### WHAT IS NEEDED
Output every line of the material exactly, omitting images.

### PROVIDED DATA

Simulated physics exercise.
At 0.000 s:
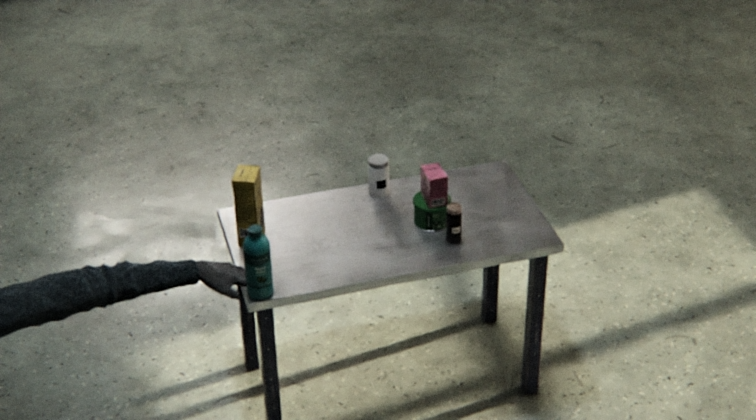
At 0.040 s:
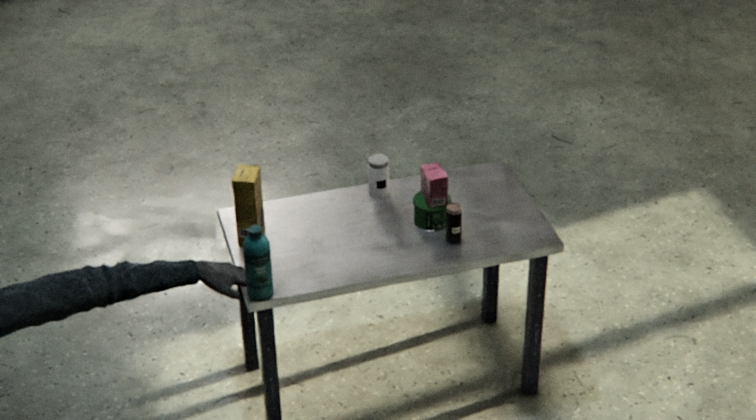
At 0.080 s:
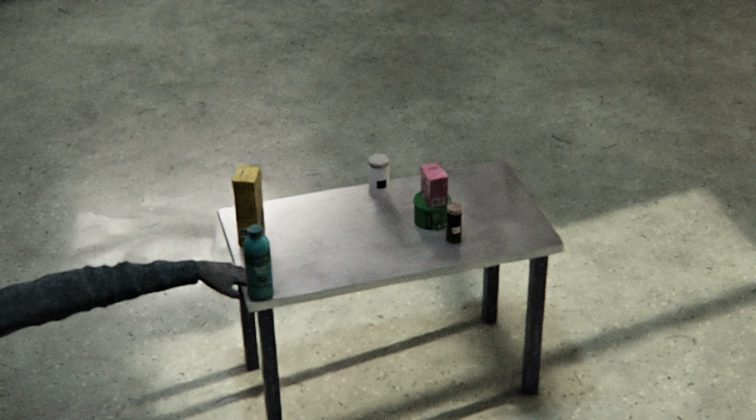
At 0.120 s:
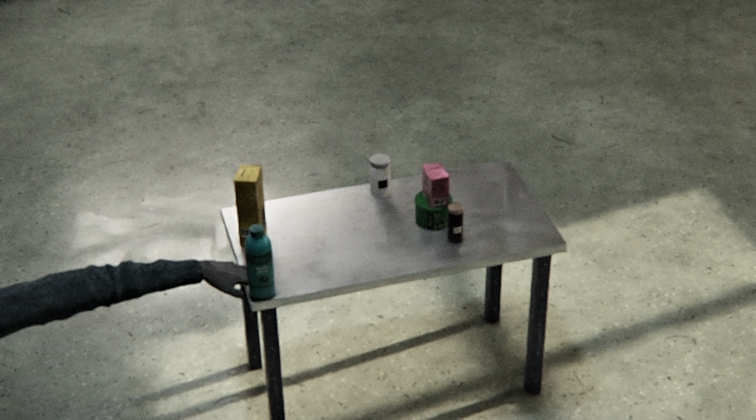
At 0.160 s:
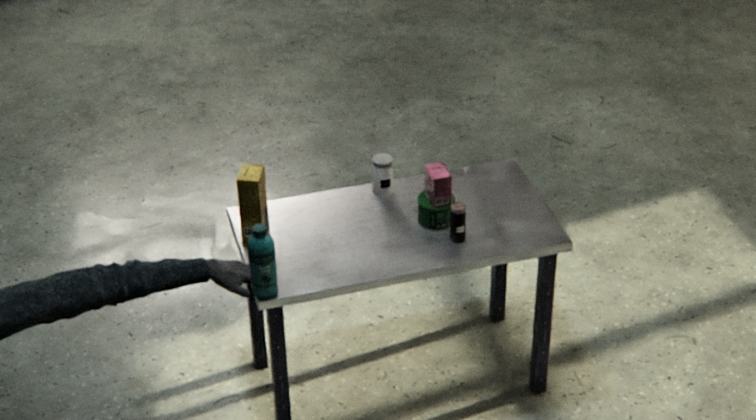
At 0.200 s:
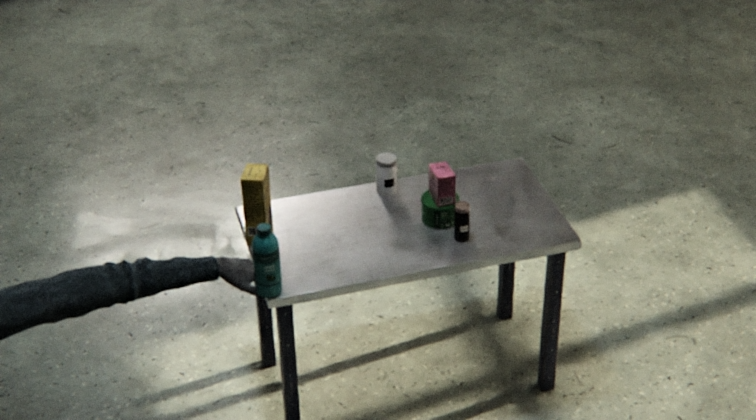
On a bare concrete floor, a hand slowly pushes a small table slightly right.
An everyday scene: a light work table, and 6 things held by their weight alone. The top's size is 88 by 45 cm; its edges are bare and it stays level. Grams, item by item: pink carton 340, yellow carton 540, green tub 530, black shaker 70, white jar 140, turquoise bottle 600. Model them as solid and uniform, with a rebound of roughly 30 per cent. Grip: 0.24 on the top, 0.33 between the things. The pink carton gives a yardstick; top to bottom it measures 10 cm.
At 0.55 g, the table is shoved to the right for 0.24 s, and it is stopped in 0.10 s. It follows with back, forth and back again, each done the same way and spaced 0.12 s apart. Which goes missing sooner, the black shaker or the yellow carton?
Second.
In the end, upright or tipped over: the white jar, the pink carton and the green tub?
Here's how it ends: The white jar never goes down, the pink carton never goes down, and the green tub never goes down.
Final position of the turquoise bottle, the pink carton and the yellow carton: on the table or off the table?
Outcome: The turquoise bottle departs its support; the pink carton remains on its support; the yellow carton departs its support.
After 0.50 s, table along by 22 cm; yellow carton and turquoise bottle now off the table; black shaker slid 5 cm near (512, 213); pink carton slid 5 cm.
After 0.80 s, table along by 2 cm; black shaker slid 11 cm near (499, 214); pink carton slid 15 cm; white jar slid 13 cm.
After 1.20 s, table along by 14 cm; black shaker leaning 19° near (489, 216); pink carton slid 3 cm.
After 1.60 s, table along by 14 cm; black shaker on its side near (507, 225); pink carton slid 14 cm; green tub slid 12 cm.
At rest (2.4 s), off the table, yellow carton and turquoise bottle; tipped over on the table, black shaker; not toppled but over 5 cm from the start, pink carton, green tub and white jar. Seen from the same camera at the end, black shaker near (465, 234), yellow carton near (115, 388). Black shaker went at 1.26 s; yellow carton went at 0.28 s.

### RESPONSE FOR THIS EXERCISE
Simulated physics exercise.
At 0.000 s:
At 0.040 s:
At 0.080 s:
At 0.120 s:
At 0.160 s:
At 0.200 s:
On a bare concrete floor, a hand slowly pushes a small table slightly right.
An everyday scene: a light work table, and 6 things held by their weight alone. The top's size is 88 by 45 cm; its edges are bare and it stays level. Grams, item by item: pink carton 340, yellow carton 540, green tub 530, black shaker 70, white jar 140, turquoise bottle 600. Model them as solid and uniform, with a rebound of roughly 30 per cent. Grip: 0.24 on the top, 0.33 between the things. The pink carton gives a yardstick; top to bottom it measures 10 cm.
At 0.55 g, the table is shoved to the right for 0.24 s, and it is stopped in 0.10 s. It follows with back, forth and back again, each done the same way and spaced 0.12 s apart. Which goes missing sooner, the black shaker or the yellow carton?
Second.
In the end, upright or tipped over: the white jar, the pink carton and the green tub?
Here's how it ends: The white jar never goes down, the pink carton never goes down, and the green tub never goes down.
Final position of the turquoise bottle, the pink carton and the yellow carton: on the table or off the table?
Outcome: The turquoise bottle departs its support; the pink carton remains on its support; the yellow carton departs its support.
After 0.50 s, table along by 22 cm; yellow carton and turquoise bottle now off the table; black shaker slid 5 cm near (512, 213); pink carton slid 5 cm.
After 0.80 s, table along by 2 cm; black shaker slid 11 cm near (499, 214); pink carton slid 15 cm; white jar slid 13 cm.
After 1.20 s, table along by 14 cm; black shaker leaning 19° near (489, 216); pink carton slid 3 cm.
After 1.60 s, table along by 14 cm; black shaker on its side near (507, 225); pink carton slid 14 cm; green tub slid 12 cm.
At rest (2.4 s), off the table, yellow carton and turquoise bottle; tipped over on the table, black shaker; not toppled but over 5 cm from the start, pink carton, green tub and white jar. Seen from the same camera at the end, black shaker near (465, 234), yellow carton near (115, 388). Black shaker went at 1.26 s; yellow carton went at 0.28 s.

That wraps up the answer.